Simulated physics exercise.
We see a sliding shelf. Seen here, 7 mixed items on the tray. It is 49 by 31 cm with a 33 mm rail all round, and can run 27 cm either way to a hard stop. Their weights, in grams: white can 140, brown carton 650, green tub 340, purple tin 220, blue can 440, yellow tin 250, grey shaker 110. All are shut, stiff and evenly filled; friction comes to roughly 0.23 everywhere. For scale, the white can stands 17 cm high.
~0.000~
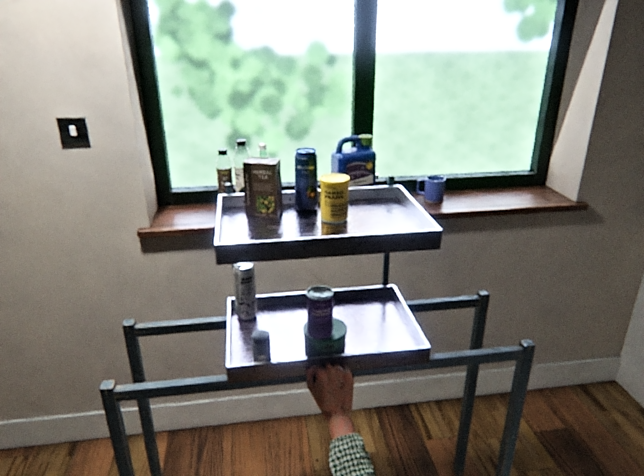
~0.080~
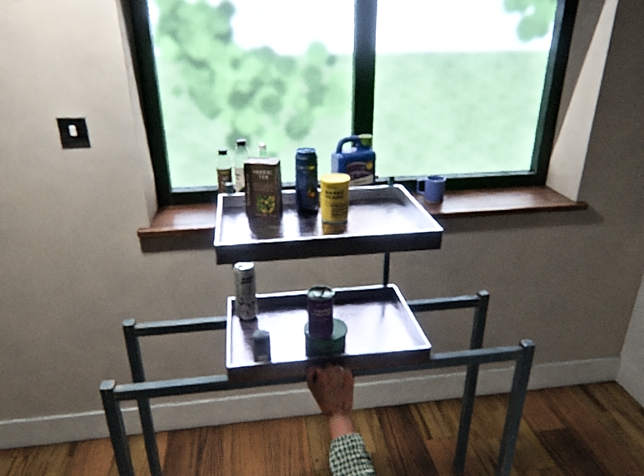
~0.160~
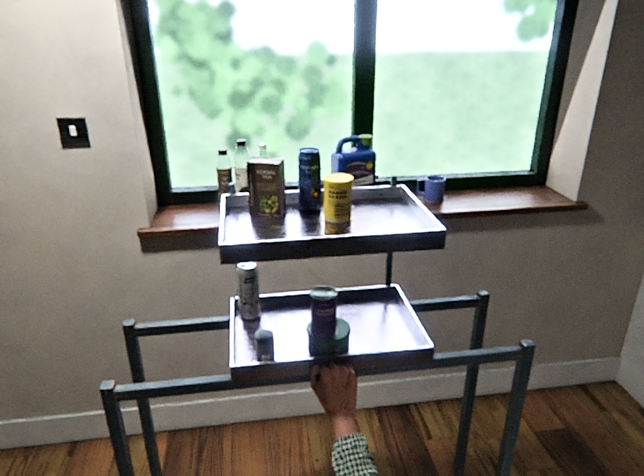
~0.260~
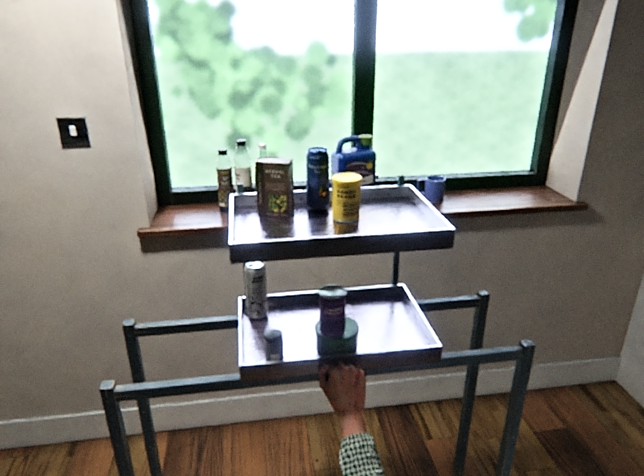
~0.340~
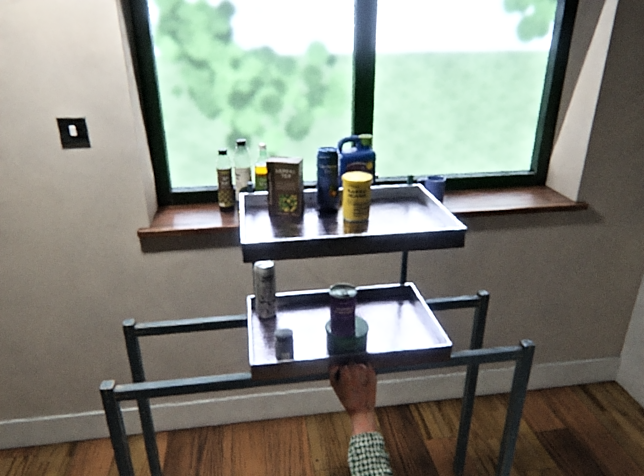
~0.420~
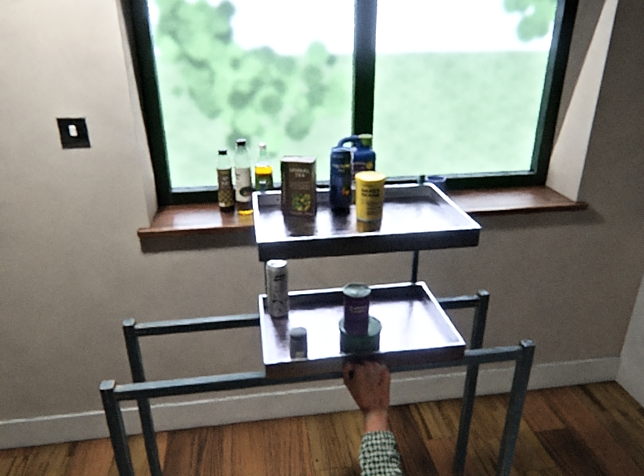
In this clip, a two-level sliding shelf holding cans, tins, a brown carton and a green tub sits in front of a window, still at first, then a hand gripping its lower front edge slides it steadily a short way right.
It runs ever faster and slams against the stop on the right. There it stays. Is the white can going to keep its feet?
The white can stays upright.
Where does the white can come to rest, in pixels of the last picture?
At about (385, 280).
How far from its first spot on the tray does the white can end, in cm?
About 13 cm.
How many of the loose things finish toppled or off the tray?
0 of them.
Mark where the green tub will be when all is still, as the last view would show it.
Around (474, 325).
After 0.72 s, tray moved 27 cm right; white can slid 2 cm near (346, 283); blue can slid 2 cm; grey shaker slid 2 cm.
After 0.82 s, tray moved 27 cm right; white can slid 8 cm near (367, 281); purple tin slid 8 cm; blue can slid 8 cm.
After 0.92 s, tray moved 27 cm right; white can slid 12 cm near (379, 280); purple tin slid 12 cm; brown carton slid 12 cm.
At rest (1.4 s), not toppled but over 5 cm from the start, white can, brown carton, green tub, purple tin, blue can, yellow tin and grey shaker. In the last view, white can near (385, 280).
────────────────────
▶ **Given exercise**:
Reproduce the full material exactly, excluding the pictures.

▶ **Solution for this problem**:
Simulated physics exercise.
We see a sliding shelf. Seen here, 7 mixed items on the tray. It is 49 by 31 cm with a 33 mm rail all round, and can run 27 cm either way to a hard stop. Their weights, in grams: white can 140, brown carton 650, green tub 340, purple tin 220, blue can 440, yellow tin 250, grey shaker 110. All are shut, stiff and evenly filled; friction comes to roughly 0.23 everywhere. For scale, the white can stands 17 cm high.
~0.000~
~0.080~
~0.160~
~0.260~
~0.340~
~0.420~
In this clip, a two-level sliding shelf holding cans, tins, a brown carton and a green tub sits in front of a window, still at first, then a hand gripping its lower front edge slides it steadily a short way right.
It runs ever faster and slams against the stop on the right. There it stays. Is the white can going to keep its feet?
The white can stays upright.
Where does the white can come to rest, in pixels of the last picture?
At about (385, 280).
How far from its first spot on the tray does the white can end, in cm?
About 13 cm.
How many of the loose things finish toppled or off the tray?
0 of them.
Mark where the green tub will be when all is still, as the last view would show it.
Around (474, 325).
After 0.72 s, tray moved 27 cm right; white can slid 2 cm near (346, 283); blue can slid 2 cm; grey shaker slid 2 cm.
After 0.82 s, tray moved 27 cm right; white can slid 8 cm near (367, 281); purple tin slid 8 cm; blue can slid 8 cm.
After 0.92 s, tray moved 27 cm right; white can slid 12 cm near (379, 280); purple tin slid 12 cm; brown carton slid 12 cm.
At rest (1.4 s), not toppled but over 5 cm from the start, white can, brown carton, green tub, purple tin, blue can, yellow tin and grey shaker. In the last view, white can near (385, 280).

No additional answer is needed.